Exercise directions: Gather every line holding the string "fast".

[Excerpted data start]

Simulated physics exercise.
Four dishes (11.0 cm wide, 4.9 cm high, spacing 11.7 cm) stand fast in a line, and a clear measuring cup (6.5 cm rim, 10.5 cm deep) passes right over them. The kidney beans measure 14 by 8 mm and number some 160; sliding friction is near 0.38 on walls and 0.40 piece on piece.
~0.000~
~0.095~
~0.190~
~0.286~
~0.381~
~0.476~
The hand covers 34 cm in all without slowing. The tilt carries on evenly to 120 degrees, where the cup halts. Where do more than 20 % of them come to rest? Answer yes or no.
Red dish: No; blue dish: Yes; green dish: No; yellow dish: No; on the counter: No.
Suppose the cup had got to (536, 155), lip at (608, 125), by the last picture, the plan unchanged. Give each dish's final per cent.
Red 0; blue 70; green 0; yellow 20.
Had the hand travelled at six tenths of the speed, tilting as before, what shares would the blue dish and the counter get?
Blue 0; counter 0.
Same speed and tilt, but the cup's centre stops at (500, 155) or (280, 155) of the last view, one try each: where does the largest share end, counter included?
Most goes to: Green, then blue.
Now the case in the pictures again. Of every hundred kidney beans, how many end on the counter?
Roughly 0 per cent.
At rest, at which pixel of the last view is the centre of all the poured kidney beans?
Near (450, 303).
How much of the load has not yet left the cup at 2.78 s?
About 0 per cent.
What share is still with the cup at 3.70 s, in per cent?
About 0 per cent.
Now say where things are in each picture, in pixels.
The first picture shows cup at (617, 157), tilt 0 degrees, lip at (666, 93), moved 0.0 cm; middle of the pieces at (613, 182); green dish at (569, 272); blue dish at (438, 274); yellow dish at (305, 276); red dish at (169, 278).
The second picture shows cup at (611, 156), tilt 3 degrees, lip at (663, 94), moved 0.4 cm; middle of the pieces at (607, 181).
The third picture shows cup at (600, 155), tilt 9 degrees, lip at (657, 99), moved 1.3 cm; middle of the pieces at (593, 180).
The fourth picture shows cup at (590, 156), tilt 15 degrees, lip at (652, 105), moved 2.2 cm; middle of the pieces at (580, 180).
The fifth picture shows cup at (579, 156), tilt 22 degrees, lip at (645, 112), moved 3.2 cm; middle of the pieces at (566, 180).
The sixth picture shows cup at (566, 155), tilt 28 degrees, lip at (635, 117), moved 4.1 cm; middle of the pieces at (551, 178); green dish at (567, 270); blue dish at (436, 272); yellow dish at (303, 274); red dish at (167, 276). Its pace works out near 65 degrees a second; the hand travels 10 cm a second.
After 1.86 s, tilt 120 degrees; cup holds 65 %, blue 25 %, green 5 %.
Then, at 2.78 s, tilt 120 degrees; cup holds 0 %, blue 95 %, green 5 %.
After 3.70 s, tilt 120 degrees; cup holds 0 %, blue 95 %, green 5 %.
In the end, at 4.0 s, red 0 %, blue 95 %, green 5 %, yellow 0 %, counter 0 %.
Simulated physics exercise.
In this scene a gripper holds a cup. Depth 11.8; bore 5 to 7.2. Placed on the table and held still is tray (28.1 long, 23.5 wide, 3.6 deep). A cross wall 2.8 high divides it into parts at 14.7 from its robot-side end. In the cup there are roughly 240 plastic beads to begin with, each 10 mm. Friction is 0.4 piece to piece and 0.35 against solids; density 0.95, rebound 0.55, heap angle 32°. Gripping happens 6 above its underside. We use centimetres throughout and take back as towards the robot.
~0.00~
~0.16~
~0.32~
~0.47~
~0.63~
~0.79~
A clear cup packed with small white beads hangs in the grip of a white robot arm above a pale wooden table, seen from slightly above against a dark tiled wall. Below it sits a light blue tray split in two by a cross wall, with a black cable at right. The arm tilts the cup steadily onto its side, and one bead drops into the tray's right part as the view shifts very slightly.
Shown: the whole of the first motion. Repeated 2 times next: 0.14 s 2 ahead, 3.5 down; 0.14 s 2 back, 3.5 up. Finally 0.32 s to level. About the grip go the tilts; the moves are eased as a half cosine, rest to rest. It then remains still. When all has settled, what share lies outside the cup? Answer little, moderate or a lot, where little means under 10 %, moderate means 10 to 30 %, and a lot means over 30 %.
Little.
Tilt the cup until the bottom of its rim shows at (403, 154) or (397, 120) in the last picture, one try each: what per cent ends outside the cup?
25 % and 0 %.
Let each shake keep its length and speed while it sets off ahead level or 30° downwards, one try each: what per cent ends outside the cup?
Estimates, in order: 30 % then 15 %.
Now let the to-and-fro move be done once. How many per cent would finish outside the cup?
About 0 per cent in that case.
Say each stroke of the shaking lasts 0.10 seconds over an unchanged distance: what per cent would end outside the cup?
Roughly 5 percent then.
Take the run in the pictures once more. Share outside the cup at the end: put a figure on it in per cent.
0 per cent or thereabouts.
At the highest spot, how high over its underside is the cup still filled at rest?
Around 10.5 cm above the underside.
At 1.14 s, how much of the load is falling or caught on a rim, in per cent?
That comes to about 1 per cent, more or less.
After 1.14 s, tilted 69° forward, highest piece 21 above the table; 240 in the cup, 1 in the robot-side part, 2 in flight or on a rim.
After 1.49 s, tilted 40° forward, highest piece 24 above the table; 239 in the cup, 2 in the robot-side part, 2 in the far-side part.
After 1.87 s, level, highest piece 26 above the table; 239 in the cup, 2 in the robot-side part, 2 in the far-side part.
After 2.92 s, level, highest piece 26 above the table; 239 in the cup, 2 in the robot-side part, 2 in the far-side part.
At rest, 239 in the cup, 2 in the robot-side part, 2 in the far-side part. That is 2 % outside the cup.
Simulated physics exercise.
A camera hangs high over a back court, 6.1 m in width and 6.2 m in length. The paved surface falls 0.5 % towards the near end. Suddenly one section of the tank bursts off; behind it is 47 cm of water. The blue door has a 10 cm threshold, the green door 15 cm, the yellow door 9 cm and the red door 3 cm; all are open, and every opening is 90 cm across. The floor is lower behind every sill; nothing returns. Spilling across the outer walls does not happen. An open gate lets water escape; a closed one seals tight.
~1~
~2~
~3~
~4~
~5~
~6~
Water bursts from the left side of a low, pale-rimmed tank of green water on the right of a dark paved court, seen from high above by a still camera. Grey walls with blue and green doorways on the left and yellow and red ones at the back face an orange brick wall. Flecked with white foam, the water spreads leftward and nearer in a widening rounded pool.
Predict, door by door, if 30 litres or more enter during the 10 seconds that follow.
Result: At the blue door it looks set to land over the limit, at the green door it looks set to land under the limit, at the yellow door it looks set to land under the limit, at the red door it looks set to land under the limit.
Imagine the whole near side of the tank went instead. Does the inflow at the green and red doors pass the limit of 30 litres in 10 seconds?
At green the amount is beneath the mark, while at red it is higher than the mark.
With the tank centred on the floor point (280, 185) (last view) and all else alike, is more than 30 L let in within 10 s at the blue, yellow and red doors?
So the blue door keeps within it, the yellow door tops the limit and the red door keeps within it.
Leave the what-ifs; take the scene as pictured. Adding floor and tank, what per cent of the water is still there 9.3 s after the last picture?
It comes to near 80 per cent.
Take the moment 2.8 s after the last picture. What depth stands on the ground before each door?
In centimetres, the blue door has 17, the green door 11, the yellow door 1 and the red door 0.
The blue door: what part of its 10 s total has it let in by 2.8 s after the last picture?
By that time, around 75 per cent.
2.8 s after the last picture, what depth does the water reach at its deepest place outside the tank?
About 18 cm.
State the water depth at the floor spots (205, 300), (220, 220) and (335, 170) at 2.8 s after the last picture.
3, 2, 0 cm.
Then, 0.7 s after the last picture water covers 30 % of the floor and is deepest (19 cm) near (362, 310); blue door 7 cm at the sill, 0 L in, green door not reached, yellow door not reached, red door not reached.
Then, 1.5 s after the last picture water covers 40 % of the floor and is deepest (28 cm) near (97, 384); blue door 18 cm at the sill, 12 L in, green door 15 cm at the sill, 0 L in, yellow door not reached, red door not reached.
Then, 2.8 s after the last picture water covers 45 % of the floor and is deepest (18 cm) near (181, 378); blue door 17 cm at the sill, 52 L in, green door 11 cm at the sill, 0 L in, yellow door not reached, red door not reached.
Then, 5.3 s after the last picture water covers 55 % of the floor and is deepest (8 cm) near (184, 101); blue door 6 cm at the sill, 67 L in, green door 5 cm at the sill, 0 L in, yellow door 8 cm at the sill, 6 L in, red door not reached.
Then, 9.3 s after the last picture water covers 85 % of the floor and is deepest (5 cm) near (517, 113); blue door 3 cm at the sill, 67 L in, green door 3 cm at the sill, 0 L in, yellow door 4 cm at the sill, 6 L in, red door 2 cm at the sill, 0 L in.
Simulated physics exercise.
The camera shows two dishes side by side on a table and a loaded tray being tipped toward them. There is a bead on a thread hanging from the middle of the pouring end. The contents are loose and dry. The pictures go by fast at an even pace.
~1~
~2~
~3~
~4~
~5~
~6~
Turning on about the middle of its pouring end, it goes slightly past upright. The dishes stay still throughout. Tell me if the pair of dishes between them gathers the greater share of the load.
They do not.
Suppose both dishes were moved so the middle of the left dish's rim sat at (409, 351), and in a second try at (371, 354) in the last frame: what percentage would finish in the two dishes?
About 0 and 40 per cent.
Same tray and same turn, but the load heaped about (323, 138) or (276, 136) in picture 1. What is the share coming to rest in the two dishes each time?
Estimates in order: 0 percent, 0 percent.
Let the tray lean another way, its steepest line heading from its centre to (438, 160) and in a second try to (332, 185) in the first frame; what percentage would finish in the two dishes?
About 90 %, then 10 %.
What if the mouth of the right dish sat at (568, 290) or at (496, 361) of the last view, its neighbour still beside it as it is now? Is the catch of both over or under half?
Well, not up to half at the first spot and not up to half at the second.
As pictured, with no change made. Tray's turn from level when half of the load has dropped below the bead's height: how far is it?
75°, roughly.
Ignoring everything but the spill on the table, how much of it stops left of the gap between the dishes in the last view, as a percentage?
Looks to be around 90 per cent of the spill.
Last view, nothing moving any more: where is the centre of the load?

[Excerpted data end]

Output for this exercise:
Four dishes (11.0 cm wide, 4.9 cm high, spacing 11.7 cm) stand fast in a line, and a clear measuring cup (6.5 cm rim, 10.5 cm deep) passes right over them. The kidney beans measure 14 by 8 mm and number some 160; sliding friction is near 0.38 on walls and 0.40 piece on piece.
The camera shows two dishes side by side on a table and a loaded tray being tipped toward them. There is a bead on a thread hanging from the middle of the pouring end. The contents are loose and dry. The pictures go by fast at an even pace.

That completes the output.